Can you copy the lines from the one that contains "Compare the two" through the end of the material below, exactly and with nothing else?

--- start of Information shown ---

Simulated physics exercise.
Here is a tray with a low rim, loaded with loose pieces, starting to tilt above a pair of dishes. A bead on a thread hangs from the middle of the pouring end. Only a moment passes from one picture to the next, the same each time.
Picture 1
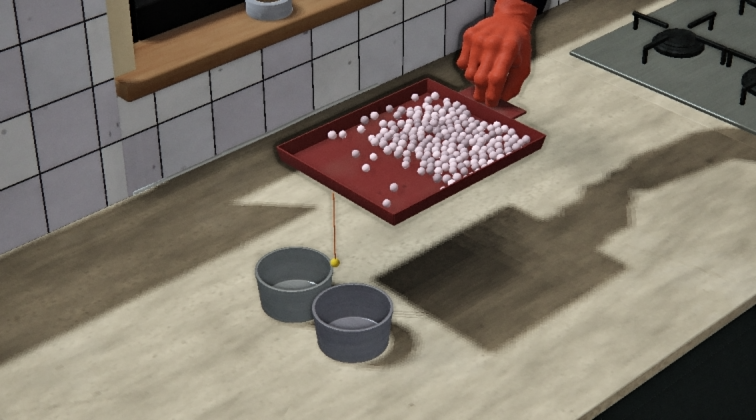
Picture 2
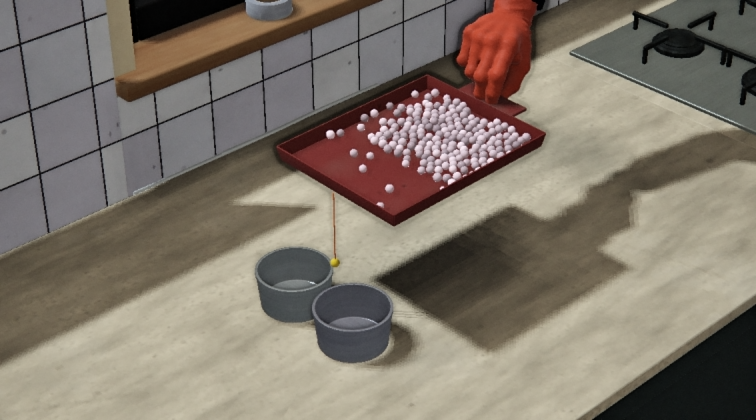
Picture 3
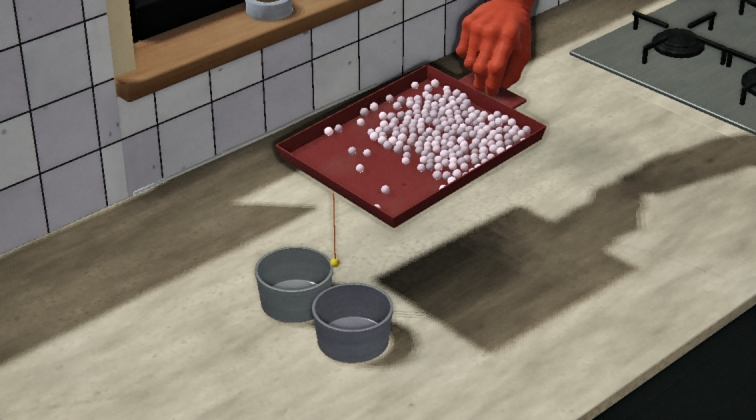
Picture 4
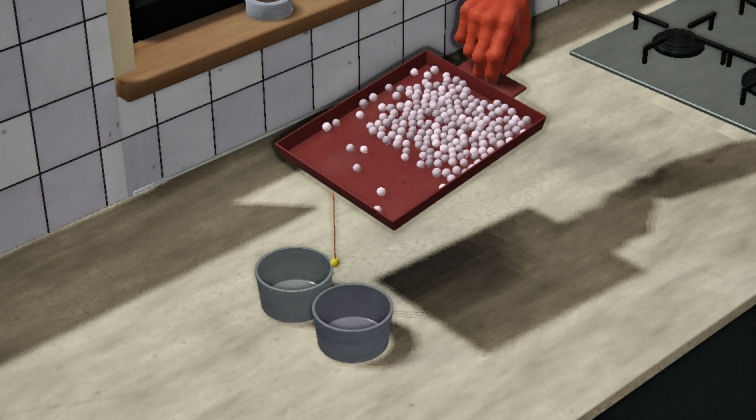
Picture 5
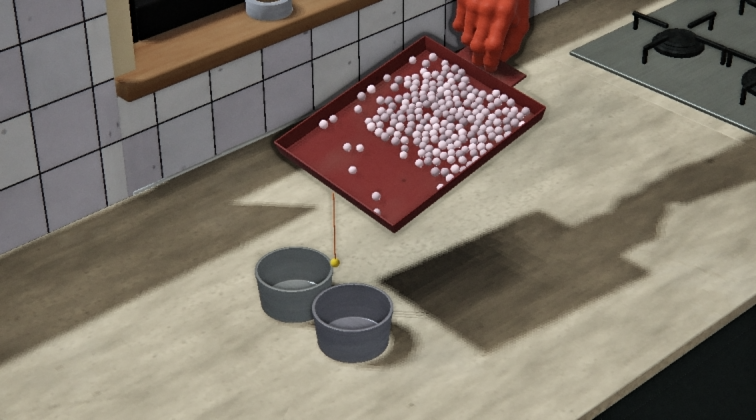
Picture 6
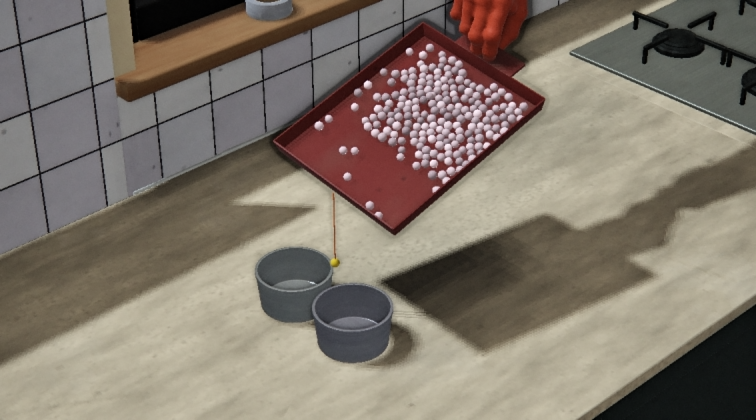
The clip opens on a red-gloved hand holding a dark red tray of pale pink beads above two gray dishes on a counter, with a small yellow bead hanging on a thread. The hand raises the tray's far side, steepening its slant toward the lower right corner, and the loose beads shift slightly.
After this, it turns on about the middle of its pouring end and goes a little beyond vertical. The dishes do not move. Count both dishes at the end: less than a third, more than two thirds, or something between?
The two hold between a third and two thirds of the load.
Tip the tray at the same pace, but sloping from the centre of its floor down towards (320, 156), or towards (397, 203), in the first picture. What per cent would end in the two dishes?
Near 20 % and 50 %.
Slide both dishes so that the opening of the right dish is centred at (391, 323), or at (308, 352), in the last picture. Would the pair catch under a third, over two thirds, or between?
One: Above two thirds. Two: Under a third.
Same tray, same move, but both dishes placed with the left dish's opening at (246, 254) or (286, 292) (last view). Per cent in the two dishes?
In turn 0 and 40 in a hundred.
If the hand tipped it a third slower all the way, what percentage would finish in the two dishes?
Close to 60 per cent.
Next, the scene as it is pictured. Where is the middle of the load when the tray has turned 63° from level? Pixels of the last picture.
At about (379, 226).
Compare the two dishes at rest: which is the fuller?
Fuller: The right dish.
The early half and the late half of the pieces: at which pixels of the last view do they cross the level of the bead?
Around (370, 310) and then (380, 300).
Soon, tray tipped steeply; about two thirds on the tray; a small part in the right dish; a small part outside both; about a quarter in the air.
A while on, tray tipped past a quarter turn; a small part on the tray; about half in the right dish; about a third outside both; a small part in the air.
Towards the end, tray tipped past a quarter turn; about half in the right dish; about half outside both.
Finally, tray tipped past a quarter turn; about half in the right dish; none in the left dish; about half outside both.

--- end of Information shown ---

_Complete answer_:
Compare the two dishes at rest: which is the fuller?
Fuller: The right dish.
The early half and the late half of the pieces: at which pixels of the last view do they cross the level of the bead?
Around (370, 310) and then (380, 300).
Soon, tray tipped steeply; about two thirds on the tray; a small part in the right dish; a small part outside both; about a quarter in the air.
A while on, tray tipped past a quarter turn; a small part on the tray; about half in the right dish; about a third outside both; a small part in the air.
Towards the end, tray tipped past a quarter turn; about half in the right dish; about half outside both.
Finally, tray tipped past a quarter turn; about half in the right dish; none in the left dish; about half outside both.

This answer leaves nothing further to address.